— START —
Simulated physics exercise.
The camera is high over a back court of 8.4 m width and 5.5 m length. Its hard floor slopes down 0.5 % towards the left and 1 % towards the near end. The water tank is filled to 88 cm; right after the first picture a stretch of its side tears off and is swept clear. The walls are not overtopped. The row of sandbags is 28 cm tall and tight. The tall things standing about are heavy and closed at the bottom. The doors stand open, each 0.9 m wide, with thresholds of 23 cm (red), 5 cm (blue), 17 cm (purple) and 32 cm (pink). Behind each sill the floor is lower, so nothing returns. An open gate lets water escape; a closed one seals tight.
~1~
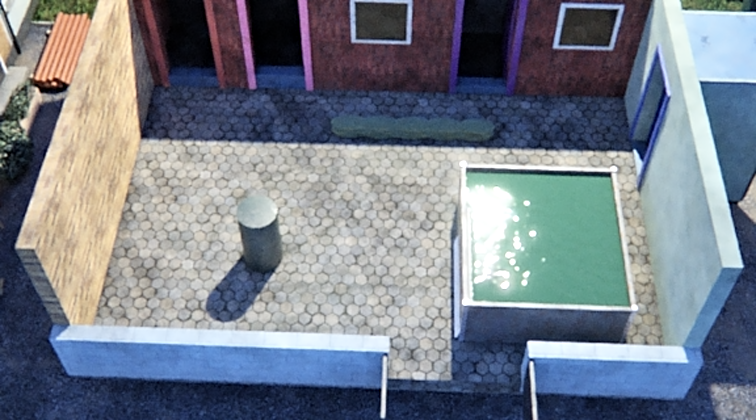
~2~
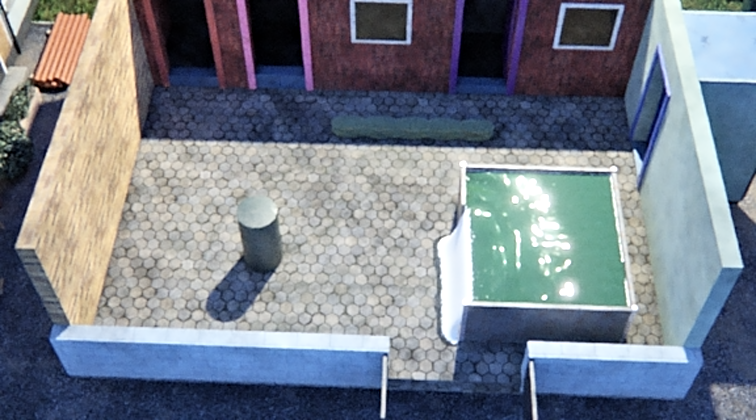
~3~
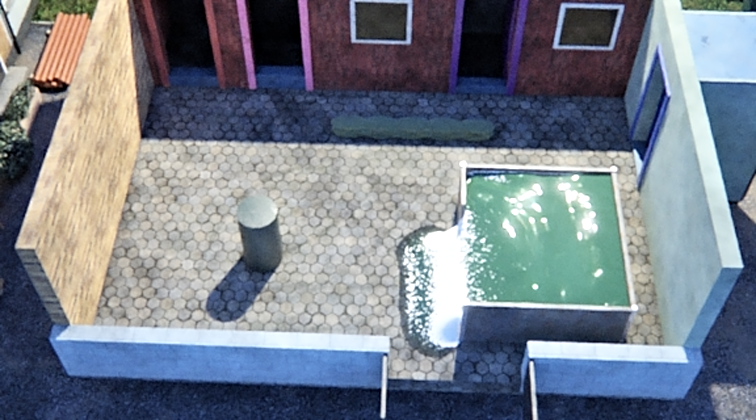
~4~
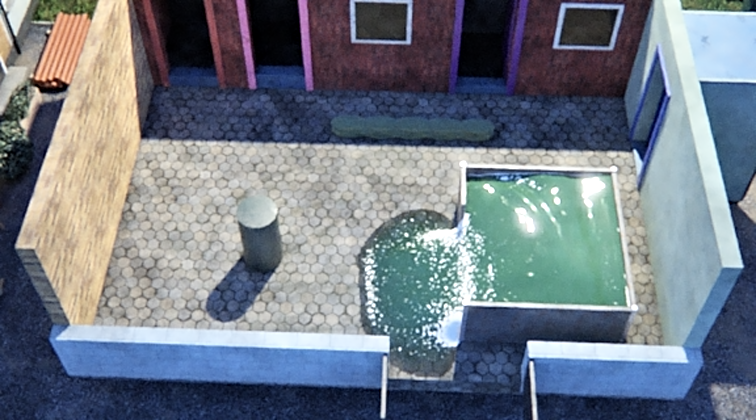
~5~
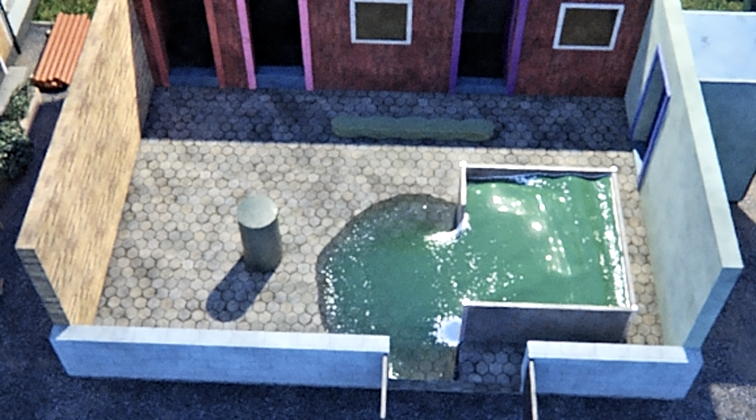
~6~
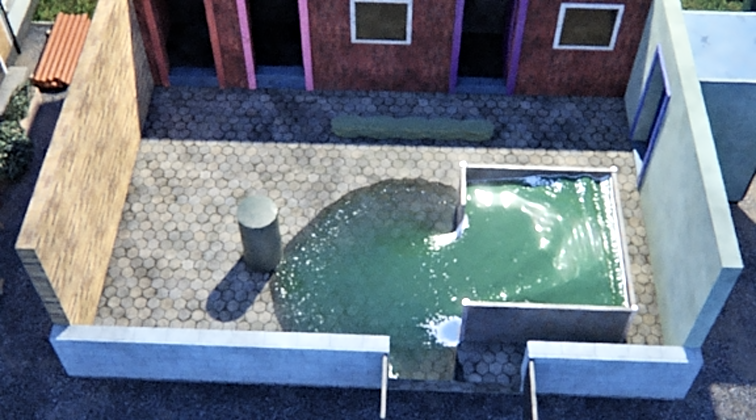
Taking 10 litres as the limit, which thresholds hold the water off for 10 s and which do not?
The water let in: At the red door it passes the limit; at the blue door it passes the limit; at the purple door it stays under the limit; at the pink door it does not reach the limit.
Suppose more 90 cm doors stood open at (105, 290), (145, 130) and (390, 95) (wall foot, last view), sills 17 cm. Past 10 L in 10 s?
In that order: Over, above, not over.
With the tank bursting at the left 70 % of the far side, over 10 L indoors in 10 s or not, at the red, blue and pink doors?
Then: Red below, blue past it, pink not over.
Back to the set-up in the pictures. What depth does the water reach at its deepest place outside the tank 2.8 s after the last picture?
Roughly 48 cm.
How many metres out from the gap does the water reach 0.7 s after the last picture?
Some 5.6 m out.
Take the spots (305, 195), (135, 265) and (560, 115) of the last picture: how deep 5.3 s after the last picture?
In that order: 7, 19 and 5 cm.
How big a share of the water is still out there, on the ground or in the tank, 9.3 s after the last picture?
Some 88 per cent remains.
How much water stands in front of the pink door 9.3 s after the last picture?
Some 12.5 cm.
Then, 0.7 s after the last picture water covers 40 % of the floor and is deepest (44 cm) near (446, 301); red door not reached, blue door not reached, purple door not reached, pink door not reached.
Then, 1.5 s after the last picture water covers 50 % of the floor and is deepest (72 cm) near (99, 353); red door not reached, blue door not reached, purple door not reached, pink door not reached.
Then, 2.8 s after the last picture water covers 55 % of the floor and is deepest (48 cm) near (201, 102); red door 35 cm at the sill, 1 L in, blue door not reached, purple door not reached, pink door 2 cm at the sill, 0 L in.
Then, 5.3 s after the last picture water covers 75 % of the floor and is deepest (29 cm) near (139, 147); red door 26 cm at the sill, 177 L in, blue door not reached, purple door 9 cm at the sill, 0 L in, pink door 18 cm at the sill, 0 L in.
Then, 9.3 s after the last picture water covers 95 % of the floor and is deepest (21 cm) near (660, 361); red door 12 cm at the sill, 182 L in, blue door 9 cm at the sill, 57 L in, purple door 8 cm at the sill, 0 L in, pink door 12 cm at the sill, 0 L in.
— END —
Exercise goal: Quote each line of the listing exactly, but leave the pictures out.

Exercise answer:
Simulated physics exercise.
The camera is high over a back court of 8.4 m width and 5.5 m length. Its hard floor slopes down 0.5 % towards the left and 1 % towards the near end. The water tank is filled to 88 cm; right after the first picture a stretch of its side tears off and is swept clear. The walls are not overtopped. The row of sandbags is 28 cm tall and tight. The tall things standing about are heavy and closed at the bottom. The doors stand open, each 0.9 m wide, with thresholds of 23 cm (red), 5 cm (blue), 17 cm (purple) and 32 cm (pink). Behind each sill the floor is lower, so nothing returns. An open gate lets water escape; a closed one seals tight.
~1~
~2~
~3~
~4~
~5~
~6~
Taking 10 litres as the limit, which thresholds hold the water off for 10 s and which do not?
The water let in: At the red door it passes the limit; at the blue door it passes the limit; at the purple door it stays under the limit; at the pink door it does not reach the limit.
Suppose more 90 cm doors stood open at (105, 290), (145, 130) and (390, 95) (wall foot, last view), sills 17 cm. Past 10 L in 10 s?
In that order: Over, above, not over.
With the tank bursting at the left 70 % of the far side, over 10 L indoors in 10 s or not, at the red, blue and pink doors?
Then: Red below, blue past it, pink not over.
Back to the set-up in the pictures. What depth does the water reach at its deepest place outside the tank 2.8 s after the last picture?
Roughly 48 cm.
How many metres out from the gap does the water reach 0.7 s after the last picture?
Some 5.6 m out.
Take the spots (305, 195), (135, 265) and (560, 115) of the last picture: how deep 5.3 s after the last picture?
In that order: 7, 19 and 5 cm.
How big a share of the water is still out there, on the ground or in the tank, 9.3 s after the last picture?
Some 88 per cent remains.
How much water stands in front of the pink door 9.3 s after the last picture?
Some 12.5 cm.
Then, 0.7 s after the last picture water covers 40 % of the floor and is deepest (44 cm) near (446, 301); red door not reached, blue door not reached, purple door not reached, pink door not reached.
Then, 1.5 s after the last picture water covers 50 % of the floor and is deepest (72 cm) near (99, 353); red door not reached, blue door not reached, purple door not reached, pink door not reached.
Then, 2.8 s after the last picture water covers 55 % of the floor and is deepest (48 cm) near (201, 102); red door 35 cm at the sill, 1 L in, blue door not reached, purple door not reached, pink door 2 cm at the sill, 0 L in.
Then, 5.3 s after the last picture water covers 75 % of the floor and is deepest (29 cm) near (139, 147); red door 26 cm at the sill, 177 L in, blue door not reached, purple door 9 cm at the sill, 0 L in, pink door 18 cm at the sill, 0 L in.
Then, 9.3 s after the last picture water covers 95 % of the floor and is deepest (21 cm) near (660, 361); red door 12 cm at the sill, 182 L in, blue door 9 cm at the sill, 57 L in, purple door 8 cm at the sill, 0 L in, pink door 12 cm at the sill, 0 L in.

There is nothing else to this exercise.